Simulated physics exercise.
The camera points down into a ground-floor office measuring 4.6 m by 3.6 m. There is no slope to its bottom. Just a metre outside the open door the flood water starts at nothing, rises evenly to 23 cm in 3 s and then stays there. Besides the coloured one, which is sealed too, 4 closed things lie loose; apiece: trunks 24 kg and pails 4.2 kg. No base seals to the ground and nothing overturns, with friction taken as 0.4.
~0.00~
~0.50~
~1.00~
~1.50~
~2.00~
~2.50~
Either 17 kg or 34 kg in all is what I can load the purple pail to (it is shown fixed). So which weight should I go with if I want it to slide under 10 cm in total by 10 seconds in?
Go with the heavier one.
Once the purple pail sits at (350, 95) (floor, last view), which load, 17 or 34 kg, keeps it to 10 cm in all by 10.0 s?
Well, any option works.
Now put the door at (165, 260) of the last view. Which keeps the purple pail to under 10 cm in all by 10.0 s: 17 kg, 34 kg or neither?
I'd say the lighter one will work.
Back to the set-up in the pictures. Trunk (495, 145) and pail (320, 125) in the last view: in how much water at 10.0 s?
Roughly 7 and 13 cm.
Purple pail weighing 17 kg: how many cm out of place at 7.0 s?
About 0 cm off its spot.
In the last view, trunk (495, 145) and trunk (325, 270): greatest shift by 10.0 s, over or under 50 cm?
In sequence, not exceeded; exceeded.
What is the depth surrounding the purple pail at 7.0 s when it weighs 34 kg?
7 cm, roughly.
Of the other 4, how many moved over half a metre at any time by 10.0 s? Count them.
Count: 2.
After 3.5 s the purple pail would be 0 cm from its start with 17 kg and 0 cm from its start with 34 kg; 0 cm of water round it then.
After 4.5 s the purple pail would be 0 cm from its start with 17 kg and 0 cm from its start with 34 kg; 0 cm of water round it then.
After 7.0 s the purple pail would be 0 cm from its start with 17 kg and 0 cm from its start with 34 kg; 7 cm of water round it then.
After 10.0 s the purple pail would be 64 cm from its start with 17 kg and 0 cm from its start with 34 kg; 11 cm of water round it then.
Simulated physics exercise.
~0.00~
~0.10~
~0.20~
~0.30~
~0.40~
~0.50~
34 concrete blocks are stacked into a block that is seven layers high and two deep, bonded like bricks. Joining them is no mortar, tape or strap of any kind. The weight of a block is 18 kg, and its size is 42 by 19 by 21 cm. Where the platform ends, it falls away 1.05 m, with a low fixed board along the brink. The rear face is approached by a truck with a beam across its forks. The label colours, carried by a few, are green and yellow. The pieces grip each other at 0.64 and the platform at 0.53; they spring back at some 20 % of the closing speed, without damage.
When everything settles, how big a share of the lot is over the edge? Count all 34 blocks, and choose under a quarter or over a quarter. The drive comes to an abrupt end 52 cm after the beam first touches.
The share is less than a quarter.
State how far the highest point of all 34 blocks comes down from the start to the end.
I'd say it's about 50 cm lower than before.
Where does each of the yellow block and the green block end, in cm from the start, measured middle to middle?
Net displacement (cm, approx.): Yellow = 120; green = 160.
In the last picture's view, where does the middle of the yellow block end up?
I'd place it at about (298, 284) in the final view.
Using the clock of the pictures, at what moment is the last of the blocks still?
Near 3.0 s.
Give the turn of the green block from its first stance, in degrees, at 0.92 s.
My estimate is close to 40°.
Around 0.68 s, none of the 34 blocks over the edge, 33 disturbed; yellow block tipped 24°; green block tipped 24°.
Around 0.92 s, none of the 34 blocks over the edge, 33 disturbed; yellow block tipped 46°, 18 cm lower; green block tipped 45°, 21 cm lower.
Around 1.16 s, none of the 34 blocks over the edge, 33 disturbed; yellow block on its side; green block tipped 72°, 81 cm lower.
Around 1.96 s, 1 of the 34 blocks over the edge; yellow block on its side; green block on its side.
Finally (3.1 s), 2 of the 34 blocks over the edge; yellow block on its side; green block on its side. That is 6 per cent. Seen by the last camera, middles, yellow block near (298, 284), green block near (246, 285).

GIVEN PROBLEM = Repeat the data verbatim.

THE RESULT =
Simulated physics exercise.
The camera points down into a ground-floor office measuring 4.6 m by 3.6 m. There is no slope to its bottom. Just a metre outside the open door the flood water starts at nothing, rises evenly to 23 cm in 3 s and then stays there. Besides the coloured one, which is sealed too, 4 closed things lie loose; apiece: trunks 24 kg and pails 4.2 kg. No base seals to the ground and nothing overturns, with friction taken as 0.4.
~0.00~
~0.50~
~1.00~
~1.50~
~2.00~
~2.50~
Either 17 kg or 34 kg in all is what I can load the purple pail to (it is shown fixed). So which weight should I go with if I want it to slide under 10 cm in total by 10 seconds in?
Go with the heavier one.
Once the purple pail sits at (350, 95) (floor, last view), which load, 17 or 34 kg, keeps it to 10 cm in all by 10.0 s?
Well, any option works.
Now put the door at (165, 260) of the last view. Which keeps the purple pail to under 10 cm in all by 10.0 s: 17 kg, 34 kg or neither?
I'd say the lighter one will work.
Back to the set-up in the pictures. Trunk (495, 145) and pail (320, 125) in the last view: in how much water at 10.0 s?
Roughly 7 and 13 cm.
Purple pail weighing 17 kg: how many cm out of place at 7.0 s?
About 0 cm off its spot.
In the last view, trunk (495, 145) and trunk (325, 270): greatest shift by 10.0 s, over or under 50 cm?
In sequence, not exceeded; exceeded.
What is the depth surrounding the purple pail at 7.0 s when it weighs 34 kg?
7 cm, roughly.
Of the other 4, how many moved over half a metre at any time by 10.0 s? Count them.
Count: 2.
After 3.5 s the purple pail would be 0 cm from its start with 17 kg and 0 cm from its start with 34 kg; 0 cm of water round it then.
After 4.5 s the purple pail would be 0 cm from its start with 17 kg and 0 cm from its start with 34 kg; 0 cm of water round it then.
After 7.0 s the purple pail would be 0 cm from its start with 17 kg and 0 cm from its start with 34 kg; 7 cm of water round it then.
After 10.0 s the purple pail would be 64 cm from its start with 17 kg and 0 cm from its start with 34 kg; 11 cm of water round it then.
Simulated physics exercise.
~0.00~
~0.10~
~0.20~
~0.30~
~0.40~
~0.50~
34 concrete blocks are stacked into a block that is seven layers high and two deep, bonded like bricks. Joining them is no mortar, tape or strap of any kind. The weight of a block is 18 kg, and its size is 42 by 19 by 21 cm. Where the platform ends, it falls away 1.05 m, with a low fixed board along the brink. The rear face is approached by a truck with a beam across its forks. The label colours, carried by a few, are green and yellow. The pieces grip each other at 0.64 and the platform at 0.53; they spring back at some 20 % of the closing speed, without damage.
When everything settles, how big a share of the lot is over the edge? Count all 34 blocks, and choose under a quarter or over a quarter. The drive comes to an abrupt end 52 cm after the beam first touches.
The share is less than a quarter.
State how far the highest point of all 34 blocks comes down from the start to the end.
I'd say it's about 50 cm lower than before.
Where does each of the yellow block and the green block end, in cm from the start, measured middle to middle?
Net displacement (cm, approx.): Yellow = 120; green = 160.
In the last picture's view, where does the middle of the yellow block end up?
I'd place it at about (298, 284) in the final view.
Using the clock of the pictures, at what moment is the last of the blocks still?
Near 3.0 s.
Give the turn of the green block from its first stance, in degrees, at 0.92 s.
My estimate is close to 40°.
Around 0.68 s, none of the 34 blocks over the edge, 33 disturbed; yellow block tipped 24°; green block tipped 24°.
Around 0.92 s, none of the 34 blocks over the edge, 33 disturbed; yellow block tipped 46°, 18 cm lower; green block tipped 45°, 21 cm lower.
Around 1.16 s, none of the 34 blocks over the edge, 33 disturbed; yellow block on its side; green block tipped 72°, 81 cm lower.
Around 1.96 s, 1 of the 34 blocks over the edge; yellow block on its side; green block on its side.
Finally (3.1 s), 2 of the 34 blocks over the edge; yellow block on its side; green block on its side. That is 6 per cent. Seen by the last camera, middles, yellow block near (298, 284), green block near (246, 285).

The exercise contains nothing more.